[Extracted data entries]
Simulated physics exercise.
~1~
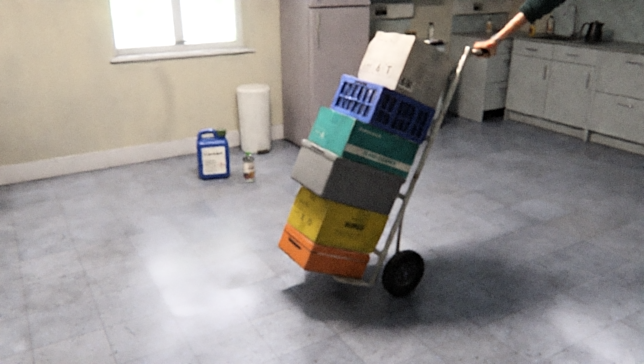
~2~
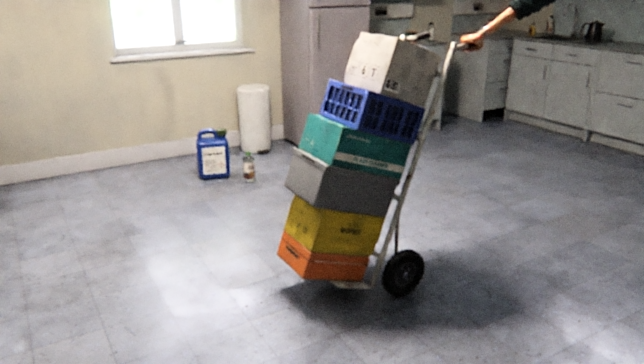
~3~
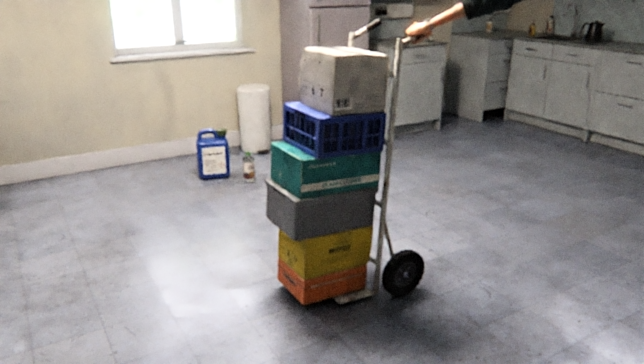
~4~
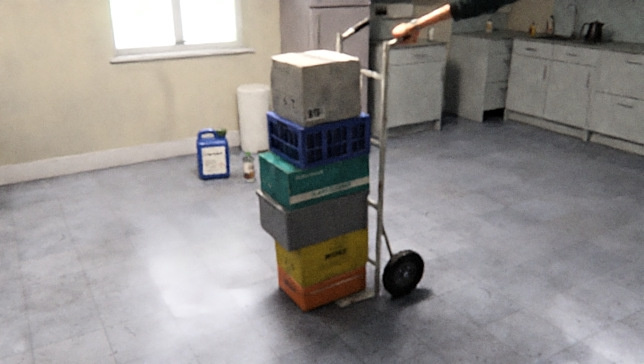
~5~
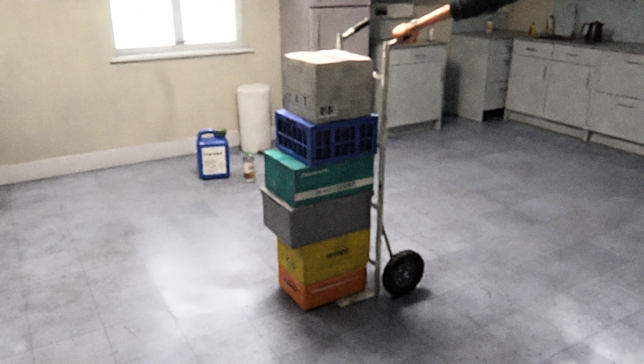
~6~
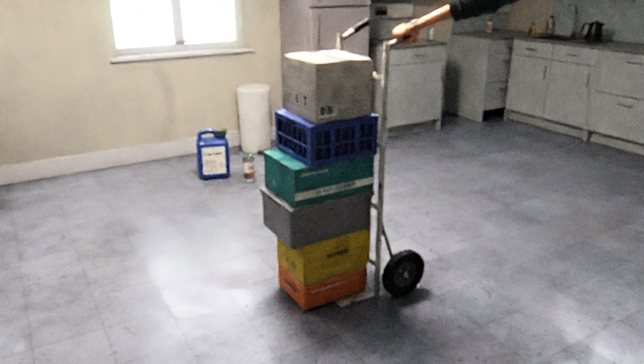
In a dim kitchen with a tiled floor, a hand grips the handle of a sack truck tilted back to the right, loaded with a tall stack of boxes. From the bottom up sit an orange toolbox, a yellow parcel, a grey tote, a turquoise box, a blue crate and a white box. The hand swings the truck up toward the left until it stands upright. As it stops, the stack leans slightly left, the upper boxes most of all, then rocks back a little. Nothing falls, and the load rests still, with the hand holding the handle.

--

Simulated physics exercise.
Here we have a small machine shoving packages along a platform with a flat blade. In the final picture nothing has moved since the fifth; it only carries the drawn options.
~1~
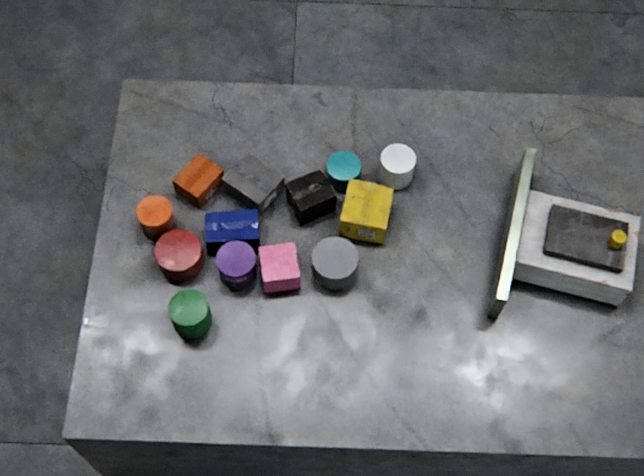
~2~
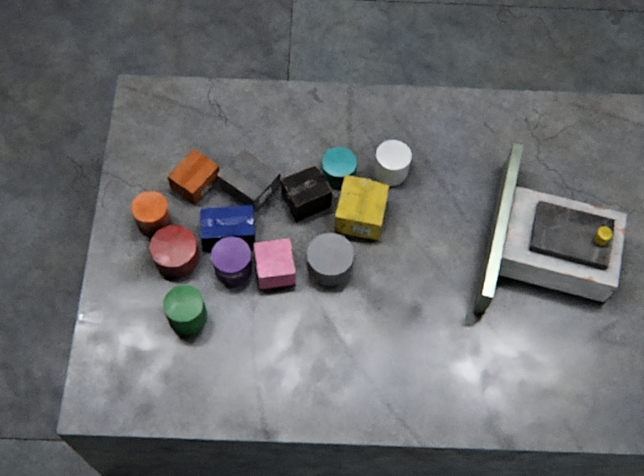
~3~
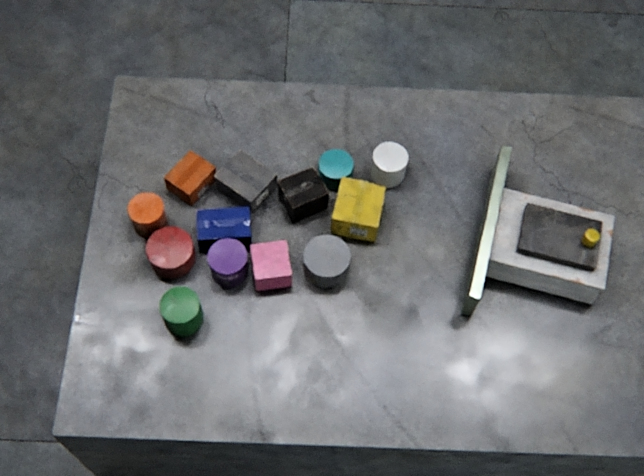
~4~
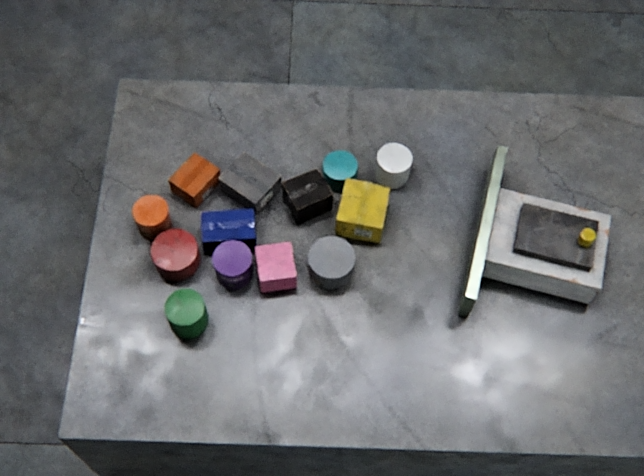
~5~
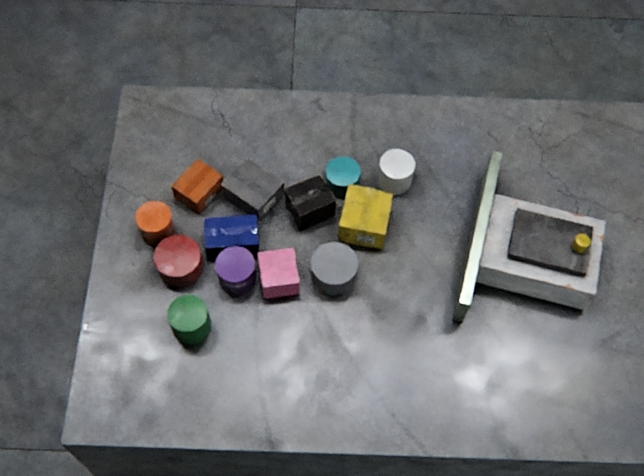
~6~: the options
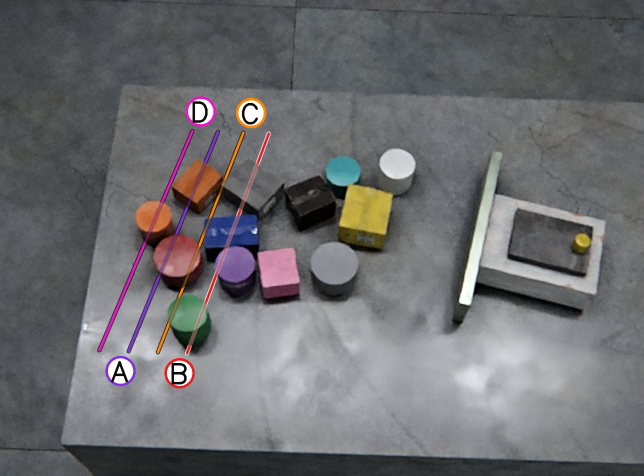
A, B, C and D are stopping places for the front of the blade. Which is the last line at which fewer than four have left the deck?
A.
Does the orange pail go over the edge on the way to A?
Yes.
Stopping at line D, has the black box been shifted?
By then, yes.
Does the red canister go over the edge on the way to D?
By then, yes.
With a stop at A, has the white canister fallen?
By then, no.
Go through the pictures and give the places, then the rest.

* * *

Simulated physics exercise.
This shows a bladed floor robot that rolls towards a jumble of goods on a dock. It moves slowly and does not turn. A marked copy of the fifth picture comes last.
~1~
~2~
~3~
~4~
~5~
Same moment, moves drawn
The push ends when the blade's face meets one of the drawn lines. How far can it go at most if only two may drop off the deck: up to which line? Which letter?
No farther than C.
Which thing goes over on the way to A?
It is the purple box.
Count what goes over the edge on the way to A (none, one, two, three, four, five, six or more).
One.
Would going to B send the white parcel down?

• Problem requirements: Say how many lines contain the string "moves", giving nothing but the count.

• Answer to the task: 2